DO THIS: In the entries below, identify every line with the string "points" and copy it.

▬▬▬▬▬▬▬▬▬▬

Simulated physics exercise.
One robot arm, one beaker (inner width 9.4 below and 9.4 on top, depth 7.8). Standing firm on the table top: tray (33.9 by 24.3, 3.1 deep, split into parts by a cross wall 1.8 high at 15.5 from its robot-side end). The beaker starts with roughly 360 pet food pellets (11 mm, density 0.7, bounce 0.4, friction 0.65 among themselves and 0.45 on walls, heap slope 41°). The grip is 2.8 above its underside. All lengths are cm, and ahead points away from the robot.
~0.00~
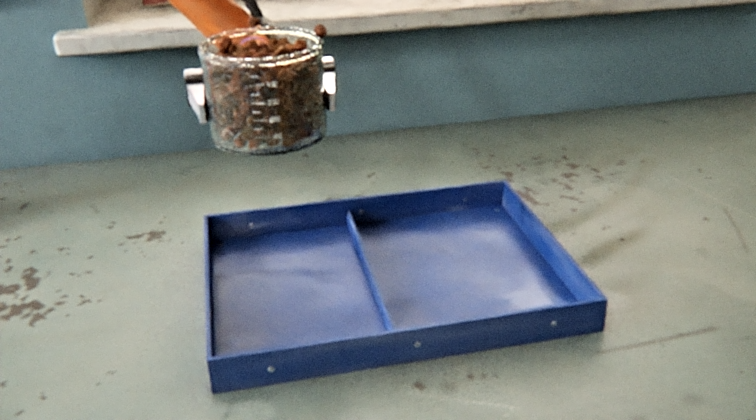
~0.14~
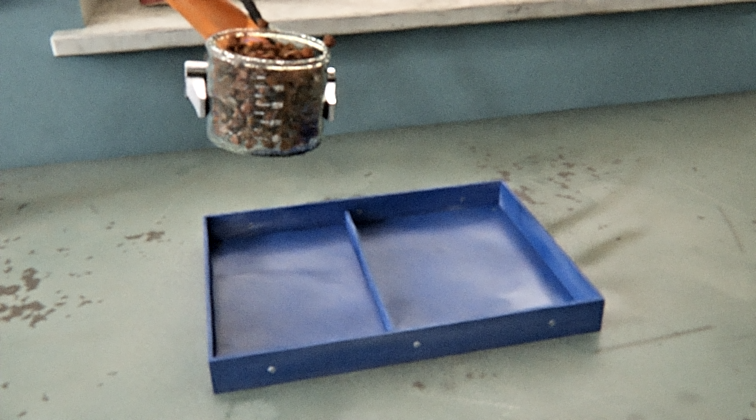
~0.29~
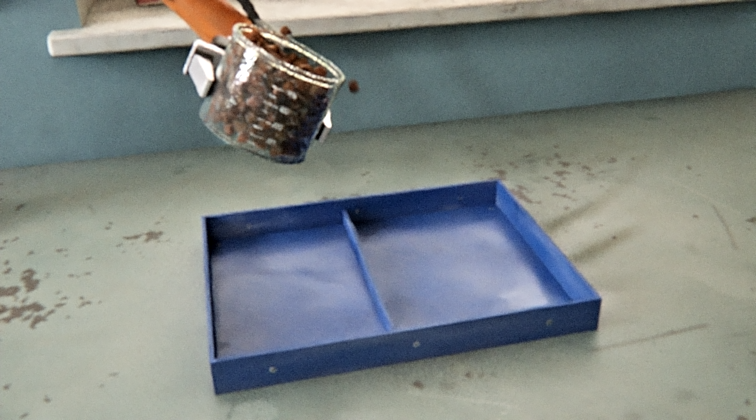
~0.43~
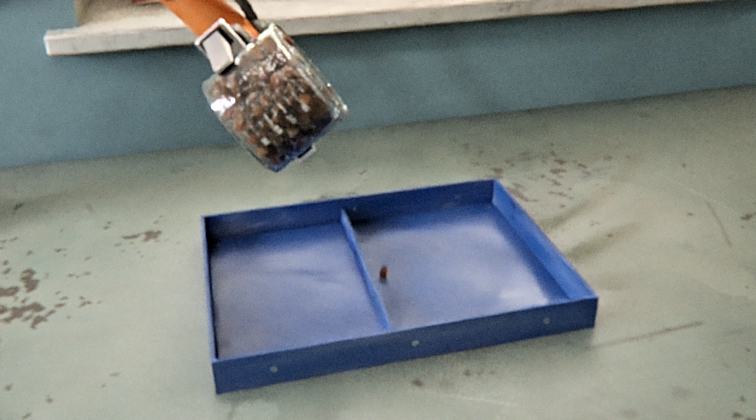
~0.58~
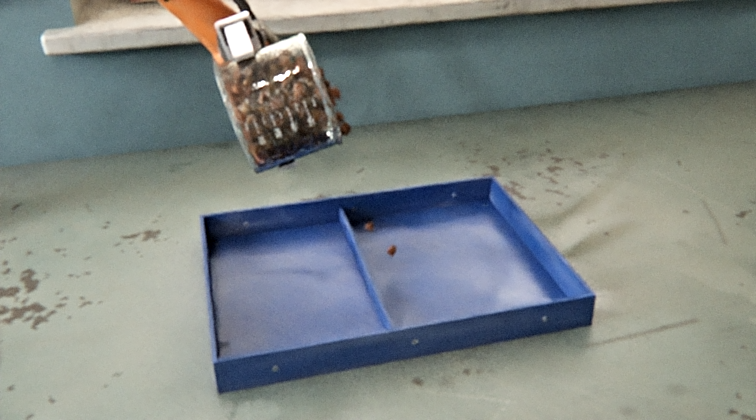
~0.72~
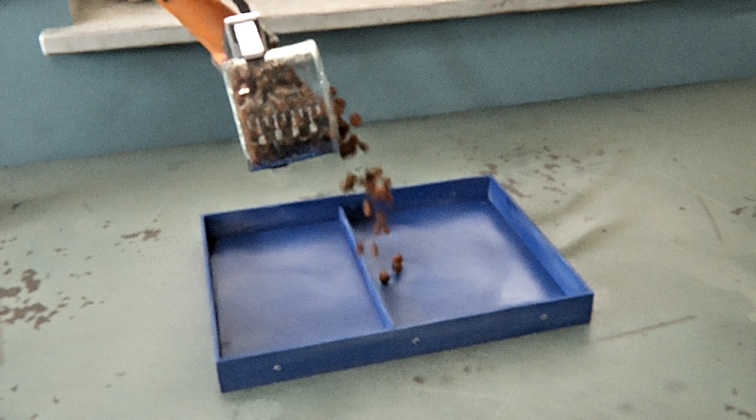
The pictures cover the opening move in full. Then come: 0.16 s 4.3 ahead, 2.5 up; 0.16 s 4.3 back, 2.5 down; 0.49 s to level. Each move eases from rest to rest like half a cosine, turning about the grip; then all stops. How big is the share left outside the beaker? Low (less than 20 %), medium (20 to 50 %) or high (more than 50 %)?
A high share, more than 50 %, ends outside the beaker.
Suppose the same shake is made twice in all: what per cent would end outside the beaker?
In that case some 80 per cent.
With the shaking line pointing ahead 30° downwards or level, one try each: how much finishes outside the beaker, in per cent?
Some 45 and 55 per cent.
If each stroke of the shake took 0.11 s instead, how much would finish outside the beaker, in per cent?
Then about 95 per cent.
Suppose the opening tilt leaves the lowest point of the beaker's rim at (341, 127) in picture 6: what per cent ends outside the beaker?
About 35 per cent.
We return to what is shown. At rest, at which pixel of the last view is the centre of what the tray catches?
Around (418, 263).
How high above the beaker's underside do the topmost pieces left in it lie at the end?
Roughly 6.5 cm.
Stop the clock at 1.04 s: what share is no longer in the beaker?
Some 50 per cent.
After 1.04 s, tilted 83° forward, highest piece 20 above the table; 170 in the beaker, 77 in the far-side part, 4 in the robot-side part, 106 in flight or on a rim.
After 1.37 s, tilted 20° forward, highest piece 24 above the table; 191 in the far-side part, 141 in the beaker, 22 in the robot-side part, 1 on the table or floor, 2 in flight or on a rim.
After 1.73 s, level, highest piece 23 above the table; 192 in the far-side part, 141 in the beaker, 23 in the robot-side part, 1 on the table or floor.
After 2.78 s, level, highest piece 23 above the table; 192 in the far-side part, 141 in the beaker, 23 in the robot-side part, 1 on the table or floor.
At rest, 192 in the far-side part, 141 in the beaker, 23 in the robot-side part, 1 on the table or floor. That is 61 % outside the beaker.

▬▬▬▬▬▬▬▬▬▬

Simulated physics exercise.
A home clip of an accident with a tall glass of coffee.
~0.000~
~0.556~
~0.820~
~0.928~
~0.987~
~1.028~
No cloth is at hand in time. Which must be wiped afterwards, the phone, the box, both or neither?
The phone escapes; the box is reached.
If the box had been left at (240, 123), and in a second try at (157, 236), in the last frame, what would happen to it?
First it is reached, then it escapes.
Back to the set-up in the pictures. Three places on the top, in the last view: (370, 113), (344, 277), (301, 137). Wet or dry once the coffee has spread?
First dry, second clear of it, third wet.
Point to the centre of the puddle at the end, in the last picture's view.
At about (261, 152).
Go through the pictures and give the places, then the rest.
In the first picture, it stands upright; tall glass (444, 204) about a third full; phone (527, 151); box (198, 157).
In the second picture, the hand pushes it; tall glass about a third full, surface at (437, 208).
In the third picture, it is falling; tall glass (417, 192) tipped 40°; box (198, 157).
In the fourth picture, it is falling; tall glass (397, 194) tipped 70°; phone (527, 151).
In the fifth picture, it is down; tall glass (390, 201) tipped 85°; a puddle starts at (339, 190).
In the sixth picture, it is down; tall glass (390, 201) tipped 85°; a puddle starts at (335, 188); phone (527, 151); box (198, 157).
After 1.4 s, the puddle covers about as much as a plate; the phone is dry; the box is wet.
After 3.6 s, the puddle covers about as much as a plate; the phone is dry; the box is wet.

▬▬▬▬▬▬▬▬▬▬

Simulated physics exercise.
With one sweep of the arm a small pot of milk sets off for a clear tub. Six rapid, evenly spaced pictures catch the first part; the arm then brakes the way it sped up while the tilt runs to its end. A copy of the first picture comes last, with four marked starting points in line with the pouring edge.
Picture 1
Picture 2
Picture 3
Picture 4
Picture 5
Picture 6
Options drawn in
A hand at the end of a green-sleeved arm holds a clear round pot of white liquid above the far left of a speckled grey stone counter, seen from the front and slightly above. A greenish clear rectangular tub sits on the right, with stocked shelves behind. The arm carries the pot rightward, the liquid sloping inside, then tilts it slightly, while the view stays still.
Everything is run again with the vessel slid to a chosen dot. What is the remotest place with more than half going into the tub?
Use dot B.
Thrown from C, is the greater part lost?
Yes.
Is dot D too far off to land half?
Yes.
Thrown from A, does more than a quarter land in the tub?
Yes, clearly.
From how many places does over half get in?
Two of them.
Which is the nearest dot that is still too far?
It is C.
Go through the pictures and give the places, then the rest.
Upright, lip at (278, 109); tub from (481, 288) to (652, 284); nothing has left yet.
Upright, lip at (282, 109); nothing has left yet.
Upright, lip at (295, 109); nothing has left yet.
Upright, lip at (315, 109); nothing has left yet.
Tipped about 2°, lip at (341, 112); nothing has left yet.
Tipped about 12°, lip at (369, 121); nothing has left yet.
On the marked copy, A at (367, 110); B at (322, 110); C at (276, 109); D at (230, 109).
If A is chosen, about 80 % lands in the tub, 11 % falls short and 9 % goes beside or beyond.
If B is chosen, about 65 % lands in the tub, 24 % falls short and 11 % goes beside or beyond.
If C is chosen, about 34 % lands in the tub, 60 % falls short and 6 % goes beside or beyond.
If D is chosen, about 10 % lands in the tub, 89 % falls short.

▬▬▬▬▬▬▬▬▬▬

WRITTEN SOLUTION:
One robot arm, one beaker (inner width 9.4 below and 9.4 on top, depth 7.8). Standing firm on the table top: tray (33.9 by 24.3, 3.1 deep, split into parts by a cross wall 1.8 high at 15.5 from its robot-side end). The beaker starts with roughly 360 pet food pellets (11 mm, density 0.7, bounce 0.4, friction 0.65 among themselves and 0.45 on walls, heap slope 41°). The grip is 2.8 above its underside. All lengths are cm, and ahead points away from the robot.
With one sweep of the arm a small pot of milk sets off for a clear tub. Six rapid, evenly spaced pictures catch the first part; the arm then brakes the way it sped up while the tilt runs to its end. A copy of the first picture comes last, with four marked starting points in line with the pouring edge.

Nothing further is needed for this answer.